■ COLLECTED DATA ■

--- Start ---

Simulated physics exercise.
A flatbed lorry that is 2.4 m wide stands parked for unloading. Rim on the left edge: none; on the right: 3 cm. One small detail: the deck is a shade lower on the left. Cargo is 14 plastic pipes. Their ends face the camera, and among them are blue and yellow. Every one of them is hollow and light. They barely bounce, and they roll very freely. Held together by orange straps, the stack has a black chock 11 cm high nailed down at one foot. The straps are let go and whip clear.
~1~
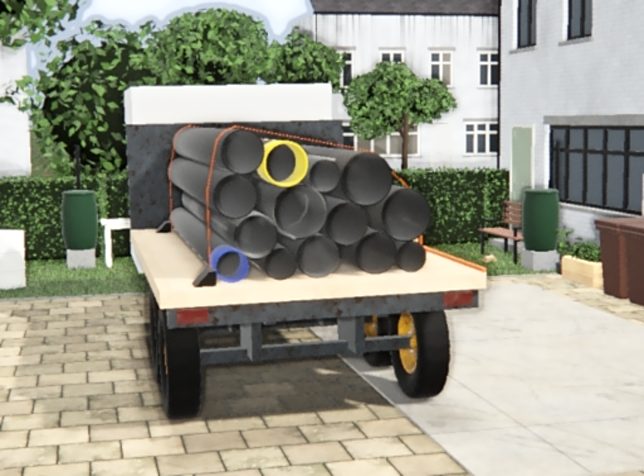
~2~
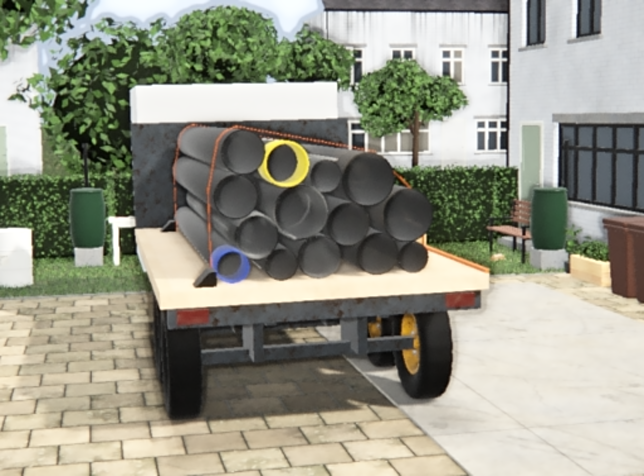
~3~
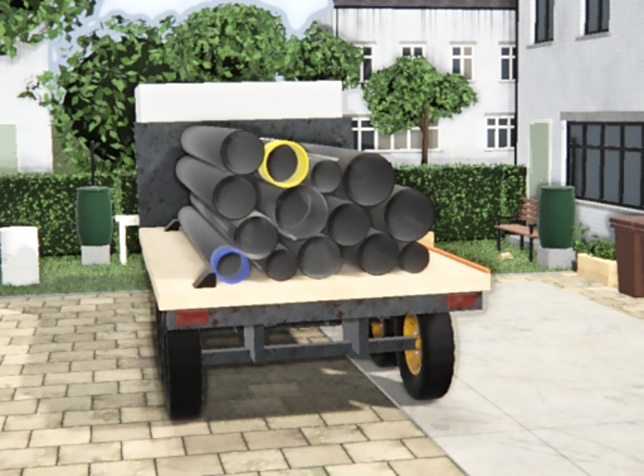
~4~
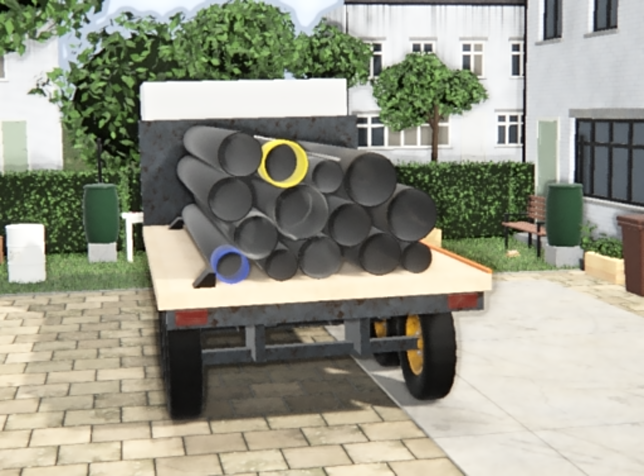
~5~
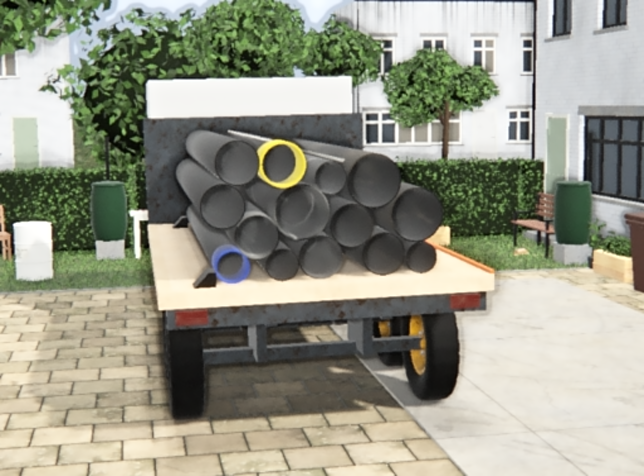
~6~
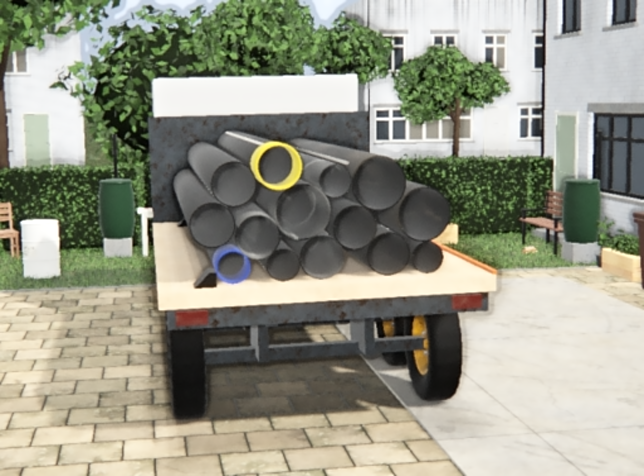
Orange straps disappear from pipes on a parked flatbed, then the left-side pipes slip slightly down.
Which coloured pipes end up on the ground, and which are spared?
Blue: Stays put; yellow: Drops off.
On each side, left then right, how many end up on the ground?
Result (left / right): 3 / 2.
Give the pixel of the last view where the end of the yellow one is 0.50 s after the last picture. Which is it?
Its near end sits close to (228, 206).
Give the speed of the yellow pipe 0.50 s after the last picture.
Its speed is roughly 1.5 m/s.
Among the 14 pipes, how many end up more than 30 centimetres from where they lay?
The answer comes to 9.
Then, 0.5 s after the last picture, blue is on the deck, 55 cm from the left edge; yellow is up on others, 50 cm from the left edge, rolling left; 1 of 14 is off.
Then, 1.1 s after the last picture, yellow is dropping off the left side; no change for blue; 4 of 14 are off.
At rest (4.6 s after the last picture), blue is on the deck, 55 cm from the left edge; yellow is down on the left; 5 of 14 are off.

--- End ---

■ TASK TO COMPLETE ■
Reproduce the material above in full, exactly, with no images.

■ TASK RESULT ■
Simulated physics exercise.
A flatbed lorry that is 2.4 m wide stands parked for unloading. Rim on the left edge: none; on the right: 3 cm. One small detail: the deck is a shade lower on the left. Cargo is 14 plastic pipes. Their ends face the camera, and among them are blue and yellow. Every one of them is hollow and light. They barely bounce, and they roll very freely. Held together by orange straps, the stack has a black chock 11 cm high nailed down at one foot. The straps are let go and whip clear.
~1~
~2~
~3~
~4~
~5~
~6~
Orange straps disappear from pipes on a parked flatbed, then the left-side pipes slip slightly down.
Which coloured pipes end up on the ground, and which are spared?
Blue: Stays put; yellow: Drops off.
On each side, left then right, how many end up on the ground?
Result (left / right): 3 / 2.
Give the pixel of the last view where the end of the yellow one is 0.50 s after the last picture. Which is it?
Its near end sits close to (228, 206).
Give the speed of the yellow pipe 0.50 s after the last picture.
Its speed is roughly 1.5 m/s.
Among the 14 pipes, how many end up more than 30 centimetres from where they lay?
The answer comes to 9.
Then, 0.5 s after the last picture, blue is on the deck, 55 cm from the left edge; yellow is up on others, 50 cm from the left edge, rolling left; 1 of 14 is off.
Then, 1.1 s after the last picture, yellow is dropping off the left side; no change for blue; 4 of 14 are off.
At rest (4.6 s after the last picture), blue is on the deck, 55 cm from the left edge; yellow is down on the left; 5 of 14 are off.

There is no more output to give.